Aim:
Please repeat all of the listing exactly.

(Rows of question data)
-*-
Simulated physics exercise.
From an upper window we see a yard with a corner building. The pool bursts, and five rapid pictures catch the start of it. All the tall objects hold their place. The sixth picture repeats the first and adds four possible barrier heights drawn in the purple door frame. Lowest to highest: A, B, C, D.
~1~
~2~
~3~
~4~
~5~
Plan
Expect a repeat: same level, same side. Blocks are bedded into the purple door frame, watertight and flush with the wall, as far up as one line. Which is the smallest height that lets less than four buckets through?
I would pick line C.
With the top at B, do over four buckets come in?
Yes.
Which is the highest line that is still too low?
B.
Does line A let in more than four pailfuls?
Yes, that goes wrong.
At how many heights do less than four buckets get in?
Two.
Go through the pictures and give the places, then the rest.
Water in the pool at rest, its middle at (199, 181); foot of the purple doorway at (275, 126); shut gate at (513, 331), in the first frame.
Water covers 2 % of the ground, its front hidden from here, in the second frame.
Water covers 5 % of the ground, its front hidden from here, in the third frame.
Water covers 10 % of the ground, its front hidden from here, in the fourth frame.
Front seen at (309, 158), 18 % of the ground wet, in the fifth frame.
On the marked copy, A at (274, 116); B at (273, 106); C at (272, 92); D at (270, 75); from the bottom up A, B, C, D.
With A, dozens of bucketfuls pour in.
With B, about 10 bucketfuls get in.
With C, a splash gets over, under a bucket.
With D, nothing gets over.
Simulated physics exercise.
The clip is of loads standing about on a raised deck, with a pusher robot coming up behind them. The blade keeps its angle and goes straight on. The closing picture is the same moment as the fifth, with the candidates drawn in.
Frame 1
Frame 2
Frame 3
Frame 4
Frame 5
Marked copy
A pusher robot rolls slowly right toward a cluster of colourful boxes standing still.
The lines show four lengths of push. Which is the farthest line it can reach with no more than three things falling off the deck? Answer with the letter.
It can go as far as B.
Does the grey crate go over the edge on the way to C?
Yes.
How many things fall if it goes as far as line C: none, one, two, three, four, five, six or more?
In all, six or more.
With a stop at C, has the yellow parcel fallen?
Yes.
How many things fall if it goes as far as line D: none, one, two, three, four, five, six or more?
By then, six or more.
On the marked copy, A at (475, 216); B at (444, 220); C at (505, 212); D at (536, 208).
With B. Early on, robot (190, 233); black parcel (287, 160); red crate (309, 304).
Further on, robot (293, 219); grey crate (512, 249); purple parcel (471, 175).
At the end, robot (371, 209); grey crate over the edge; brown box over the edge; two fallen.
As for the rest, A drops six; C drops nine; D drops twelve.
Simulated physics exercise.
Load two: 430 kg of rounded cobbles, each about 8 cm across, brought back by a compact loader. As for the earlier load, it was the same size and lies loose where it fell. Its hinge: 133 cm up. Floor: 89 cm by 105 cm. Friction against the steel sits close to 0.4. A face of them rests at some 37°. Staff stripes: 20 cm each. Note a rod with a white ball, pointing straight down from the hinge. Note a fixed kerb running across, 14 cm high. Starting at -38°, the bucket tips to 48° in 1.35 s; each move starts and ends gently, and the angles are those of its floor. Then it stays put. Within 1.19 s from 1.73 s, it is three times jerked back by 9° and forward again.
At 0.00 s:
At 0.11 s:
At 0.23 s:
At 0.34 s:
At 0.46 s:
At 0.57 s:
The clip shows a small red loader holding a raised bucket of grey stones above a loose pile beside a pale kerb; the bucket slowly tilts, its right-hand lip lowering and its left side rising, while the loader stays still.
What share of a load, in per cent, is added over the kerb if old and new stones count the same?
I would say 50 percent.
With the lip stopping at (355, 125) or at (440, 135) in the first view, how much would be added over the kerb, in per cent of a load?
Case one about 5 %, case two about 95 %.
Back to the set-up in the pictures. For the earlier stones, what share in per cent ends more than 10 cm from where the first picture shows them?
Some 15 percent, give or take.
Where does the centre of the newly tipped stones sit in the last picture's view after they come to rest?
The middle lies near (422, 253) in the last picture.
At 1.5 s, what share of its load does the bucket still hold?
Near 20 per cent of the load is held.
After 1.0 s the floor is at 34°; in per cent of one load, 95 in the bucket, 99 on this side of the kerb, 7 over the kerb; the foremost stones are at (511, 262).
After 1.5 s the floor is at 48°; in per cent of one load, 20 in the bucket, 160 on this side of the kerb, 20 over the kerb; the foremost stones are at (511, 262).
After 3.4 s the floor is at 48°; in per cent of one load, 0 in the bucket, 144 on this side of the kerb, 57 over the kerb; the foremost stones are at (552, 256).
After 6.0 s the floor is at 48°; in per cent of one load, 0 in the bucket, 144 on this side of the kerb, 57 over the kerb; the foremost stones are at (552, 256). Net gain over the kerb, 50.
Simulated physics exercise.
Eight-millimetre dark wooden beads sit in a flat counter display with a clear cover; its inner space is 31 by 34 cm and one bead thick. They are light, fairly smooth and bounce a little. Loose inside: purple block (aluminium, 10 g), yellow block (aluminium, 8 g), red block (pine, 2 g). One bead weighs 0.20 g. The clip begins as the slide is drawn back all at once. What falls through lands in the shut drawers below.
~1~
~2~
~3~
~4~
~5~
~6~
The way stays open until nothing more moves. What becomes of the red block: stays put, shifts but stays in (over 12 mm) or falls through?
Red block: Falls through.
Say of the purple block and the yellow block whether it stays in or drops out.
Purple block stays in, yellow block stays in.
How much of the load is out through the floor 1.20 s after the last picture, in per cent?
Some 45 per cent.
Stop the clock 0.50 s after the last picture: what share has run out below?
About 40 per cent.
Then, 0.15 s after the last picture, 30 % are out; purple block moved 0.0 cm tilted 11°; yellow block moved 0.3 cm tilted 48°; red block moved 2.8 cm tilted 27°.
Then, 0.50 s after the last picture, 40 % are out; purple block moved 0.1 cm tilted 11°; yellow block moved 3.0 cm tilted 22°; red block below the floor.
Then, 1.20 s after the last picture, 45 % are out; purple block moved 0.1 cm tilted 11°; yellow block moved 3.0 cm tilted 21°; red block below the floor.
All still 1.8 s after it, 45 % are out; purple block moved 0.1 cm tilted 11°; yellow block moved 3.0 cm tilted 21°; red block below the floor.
-*-
Written answer:
Simulated physics exercise.
From an upper window we see a yard with a corner building. The pool bursts, and five rapid pictures catch the start of it. All the tall objects hold their place. The sixth picture repeats the first and adds four possible barrier heights drawn in the purple door frame. Lowest to highest: A, B, C, D.
~1~
~2~
~3~
~4~
~5~
Plan
Expect a repeat: same level, same side. Blocks are bedded into the purple door frame, watertight and flush with the wall, as far up as one line. Which is the smallest height that lets less than four buckets through?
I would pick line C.
With the top at B, do over four buckets come in?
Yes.
Which is the highest line that is still too low?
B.
Does line A let in more than four pailfuls?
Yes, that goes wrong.
At how many heights do less than four buckets get in?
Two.
Go through the pictures and give the places, then the rest.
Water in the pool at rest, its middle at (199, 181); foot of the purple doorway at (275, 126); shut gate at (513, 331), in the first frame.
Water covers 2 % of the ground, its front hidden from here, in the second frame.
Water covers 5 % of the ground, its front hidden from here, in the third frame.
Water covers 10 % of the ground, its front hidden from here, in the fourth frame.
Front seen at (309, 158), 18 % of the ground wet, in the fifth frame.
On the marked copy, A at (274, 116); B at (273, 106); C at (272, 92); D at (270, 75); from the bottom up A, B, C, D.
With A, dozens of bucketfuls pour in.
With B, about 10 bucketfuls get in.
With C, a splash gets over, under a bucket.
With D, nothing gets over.
Simulated physics exercise.
The clip is of loads standing about on a raised deck, with a pusher robot coming up behind them. The blade keeps its angle and goes straight on. The closing picture is the same moment as the fifth, with the candidates drawn in.
Frame 1
Frame 2
Frame 3
Frame 4
Frame 5
Marked copy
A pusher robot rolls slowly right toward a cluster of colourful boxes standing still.
The lines show four lengths of push. Which is the farthest line it can reach with no more than three things falling off the deck? Answer with the letter.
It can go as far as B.
Does the grey crate go over the edge on the way to C?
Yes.
How many things fall if it goes as far as line C: none, one, two, three, four, five, six or more?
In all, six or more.
With a stop at C, has the yellow parcel fallen?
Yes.
How many things fall if it goes as far as line D: none, one, two, three, four, five, six or more?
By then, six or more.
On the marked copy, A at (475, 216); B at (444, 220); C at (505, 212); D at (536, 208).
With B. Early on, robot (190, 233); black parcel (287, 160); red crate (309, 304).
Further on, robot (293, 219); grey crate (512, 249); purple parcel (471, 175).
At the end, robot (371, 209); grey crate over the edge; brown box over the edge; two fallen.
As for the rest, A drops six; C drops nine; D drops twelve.
Simulated physics exercise.
Load two: 430 kg of rounded cobbles, each about 8 cm across, brought back by a compact loader. As for the earlier load, it was the same size and lies loose where it fell. Its hinge: 133 cm up. Floor: 89 cm by 105 cm. Friction against the steel sits close to 0.4. A face of them rests at some 37°. Staff stripes: 20 cm each. Note a rod with a white ball, pointing straight down from the hinge. Note a fixed kerb running across, 14 cm high. Starting at -38°, the bucket tips to 48° in 1.35 s; each move starts and ends gently, and the angles are those of its floor. Then it stays put. Within 1.19 s from 1.73 s, it is three times jerked back by 9° and forward again.
At 0.00 s:
At 0.11 s:
At 0.23 s:
At 0.34 s:
At 0.46 s:
At 0.57 s:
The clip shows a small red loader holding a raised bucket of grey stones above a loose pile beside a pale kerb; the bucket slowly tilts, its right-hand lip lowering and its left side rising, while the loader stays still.
What share of a load, in per cent, is added over the kerb if old and new stones count the same?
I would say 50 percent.
With the lip stopping at (355, 125) or at (440, 135) in the first view, how much would be added over the kerb, in per cent of a load?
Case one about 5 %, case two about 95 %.
Back to the set-up in the pictures. For the earlier stones, what share in per cent ends more than 10 cm from where the first picture shows them?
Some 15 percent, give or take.
Where does the centre of the newly tipped stones sit in the last picture's view after they come to rest?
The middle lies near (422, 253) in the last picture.
At 1.5 s, what share of its load does the bucket still hold?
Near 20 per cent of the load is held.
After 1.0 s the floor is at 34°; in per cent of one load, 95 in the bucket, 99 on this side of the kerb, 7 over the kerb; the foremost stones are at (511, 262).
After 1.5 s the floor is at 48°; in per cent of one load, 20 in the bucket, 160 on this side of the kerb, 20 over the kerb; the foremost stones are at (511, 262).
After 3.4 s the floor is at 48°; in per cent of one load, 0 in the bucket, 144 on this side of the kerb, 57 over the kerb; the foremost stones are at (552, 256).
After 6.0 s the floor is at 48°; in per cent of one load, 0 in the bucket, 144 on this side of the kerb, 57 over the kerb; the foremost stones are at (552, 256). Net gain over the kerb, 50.
Simulated physics exercise.
Eight-millimetre dark wooden beads sit in a flat counter display with a clear cover; its inner space is 31 by 34 cm and one bead thick. They are light, fairly smooth and bounce a little. Loose inside: purple block (aluminium, 10 g), yellow block (aluminium, 8 g), red block (pine, 2 g). One bead weighs 0.20 g. The clip begins as the slide is drawn back all at once. What falls through lands in the shut drawers below.
~1~
~2~
~3~
~4~
~5~
~6~
The way stays open until nothing more moves. What becomes of the red block: stays put, shifts but stays in (over 12 mm) or falls through?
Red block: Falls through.
Say of the purple block and the yellow block whether it stays in or drops out.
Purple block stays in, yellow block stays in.
How much of the load is out through the floor 1.20 s after the last picture, in per cent?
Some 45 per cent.
Stop the clock 0.50 s after the last picture: what share has run out below?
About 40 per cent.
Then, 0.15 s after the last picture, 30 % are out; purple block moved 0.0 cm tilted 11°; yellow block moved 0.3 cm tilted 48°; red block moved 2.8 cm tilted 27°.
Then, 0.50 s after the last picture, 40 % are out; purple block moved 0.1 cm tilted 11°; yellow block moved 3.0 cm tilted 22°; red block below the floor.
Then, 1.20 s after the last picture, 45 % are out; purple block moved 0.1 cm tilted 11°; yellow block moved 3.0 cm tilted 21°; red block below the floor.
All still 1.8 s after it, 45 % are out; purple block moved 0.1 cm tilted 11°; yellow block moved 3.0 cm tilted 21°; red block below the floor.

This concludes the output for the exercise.